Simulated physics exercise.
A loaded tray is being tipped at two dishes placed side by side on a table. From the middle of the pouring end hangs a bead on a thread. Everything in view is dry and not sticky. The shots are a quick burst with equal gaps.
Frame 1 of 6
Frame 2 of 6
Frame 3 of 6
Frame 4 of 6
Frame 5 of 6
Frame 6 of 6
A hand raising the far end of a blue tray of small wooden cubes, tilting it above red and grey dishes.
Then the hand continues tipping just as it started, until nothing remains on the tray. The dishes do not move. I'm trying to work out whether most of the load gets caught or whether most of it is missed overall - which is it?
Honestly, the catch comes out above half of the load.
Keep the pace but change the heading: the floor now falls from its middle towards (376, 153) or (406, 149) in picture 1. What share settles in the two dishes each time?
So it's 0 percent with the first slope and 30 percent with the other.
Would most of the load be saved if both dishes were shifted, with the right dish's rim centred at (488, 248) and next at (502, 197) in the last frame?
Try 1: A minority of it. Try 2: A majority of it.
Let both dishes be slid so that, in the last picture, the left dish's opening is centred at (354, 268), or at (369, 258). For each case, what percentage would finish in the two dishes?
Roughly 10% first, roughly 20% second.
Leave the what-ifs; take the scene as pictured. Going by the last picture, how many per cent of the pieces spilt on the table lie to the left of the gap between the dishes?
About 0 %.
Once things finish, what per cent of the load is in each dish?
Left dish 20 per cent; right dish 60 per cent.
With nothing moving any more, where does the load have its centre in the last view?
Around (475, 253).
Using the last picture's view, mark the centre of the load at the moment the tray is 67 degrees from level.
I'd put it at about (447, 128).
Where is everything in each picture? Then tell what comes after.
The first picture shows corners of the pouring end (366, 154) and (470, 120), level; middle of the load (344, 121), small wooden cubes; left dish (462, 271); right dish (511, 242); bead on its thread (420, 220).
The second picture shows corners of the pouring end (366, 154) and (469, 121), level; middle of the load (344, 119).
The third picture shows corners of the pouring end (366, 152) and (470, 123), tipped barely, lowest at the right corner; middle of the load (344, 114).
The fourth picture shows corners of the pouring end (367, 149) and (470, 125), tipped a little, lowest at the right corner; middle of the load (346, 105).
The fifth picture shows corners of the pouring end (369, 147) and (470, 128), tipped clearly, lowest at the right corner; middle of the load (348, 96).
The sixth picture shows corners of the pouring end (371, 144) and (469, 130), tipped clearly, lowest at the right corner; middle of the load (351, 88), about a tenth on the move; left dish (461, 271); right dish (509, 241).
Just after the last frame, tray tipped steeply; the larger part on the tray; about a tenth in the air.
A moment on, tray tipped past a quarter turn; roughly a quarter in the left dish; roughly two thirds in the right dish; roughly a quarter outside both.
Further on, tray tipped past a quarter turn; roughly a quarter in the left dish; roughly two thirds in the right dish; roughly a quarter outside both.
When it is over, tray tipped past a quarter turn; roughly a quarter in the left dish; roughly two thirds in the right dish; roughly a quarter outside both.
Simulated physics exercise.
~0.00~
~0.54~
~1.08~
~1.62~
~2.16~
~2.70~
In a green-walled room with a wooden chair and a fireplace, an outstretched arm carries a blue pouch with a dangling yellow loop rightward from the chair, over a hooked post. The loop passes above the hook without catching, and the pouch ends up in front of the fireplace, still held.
—————
**REQUIRED WORK**: Copy the material above, line for line.

**TASK RESULT**:
Simulated physics exercise.
A loaded tray is being tipped at two dishes placed side by side on a table. From the middle of the pouring end hangs a bead on a thread. Everything in view is dry and not sticky. The shots are a quick burst with equal gaps.
Frame 1 of 6
Frame 2 of 6
Frame 3 of 6
Frame 4 of 6
Frame 5 of 6
Frame 6 of 6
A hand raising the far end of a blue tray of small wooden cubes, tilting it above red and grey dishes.
Then the hand continues tipping just as it started, until nothing remains on the tray. The dishes do not move. I'm trying to work out whether most of the load gets caught or whether most of it is missed overall - which is it?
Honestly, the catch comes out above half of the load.
Keep the pace but change the heading: the floor now falls from its middle towards (376, 153) or (406, 149) in picture 1. What share settles in the two dishes each time?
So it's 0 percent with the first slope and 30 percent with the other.
Would most of the load be saved if both dishes were shifted, with the right dish's rim centred at (488, 248) and next at (502, 197) in the last frame?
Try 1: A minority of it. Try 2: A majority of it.
Let both dishes be slid so that, in the last picture, the left dish's opening is centred at (354, 268), or at (369, 258). For each case, what percentage would finish in the two dishes?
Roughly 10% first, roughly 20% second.
Leave the what-ifs; take the scene as pictured. Going by the last picture, how many per cent of the pieces spilt on the table lie to the left of the gap between the dishes?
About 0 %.
Once things finish, what per cent of the load is in each dish?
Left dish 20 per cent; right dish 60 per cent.
With nothing moving any more, where does the load have its centre in the last view?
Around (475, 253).
Using the last picture's view, mark the centre of the load at the moment the tray is 67 degrees from level.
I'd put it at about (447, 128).
Where is everything in each picture? Then tell what comes after.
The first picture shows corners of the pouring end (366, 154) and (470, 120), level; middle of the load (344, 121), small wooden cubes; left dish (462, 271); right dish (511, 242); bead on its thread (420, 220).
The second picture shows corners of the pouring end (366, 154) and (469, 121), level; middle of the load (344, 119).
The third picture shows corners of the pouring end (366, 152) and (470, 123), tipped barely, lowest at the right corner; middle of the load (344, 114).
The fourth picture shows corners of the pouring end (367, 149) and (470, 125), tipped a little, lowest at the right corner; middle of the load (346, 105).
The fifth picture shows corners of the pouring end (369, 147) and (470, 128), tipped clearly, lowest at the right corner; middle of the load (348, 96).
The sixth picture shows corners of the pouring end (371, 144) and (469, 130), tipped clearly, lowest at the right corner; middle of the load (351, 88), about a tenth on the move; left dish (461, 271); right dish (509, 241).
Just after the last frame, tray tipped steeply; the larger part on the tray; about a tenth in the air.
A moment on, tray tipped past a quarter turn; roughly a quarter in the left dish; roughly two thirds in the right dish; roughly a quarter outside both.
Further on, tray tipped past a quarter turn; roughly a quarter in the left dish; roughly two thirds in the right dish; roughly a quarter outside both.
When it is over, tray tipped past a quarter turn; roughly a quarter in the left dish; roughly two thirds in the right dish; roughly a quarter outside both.
Simulated physics exercise.
~0.00~
~0.54~
~1.08~
~1.62~
~2.16~
~2.70~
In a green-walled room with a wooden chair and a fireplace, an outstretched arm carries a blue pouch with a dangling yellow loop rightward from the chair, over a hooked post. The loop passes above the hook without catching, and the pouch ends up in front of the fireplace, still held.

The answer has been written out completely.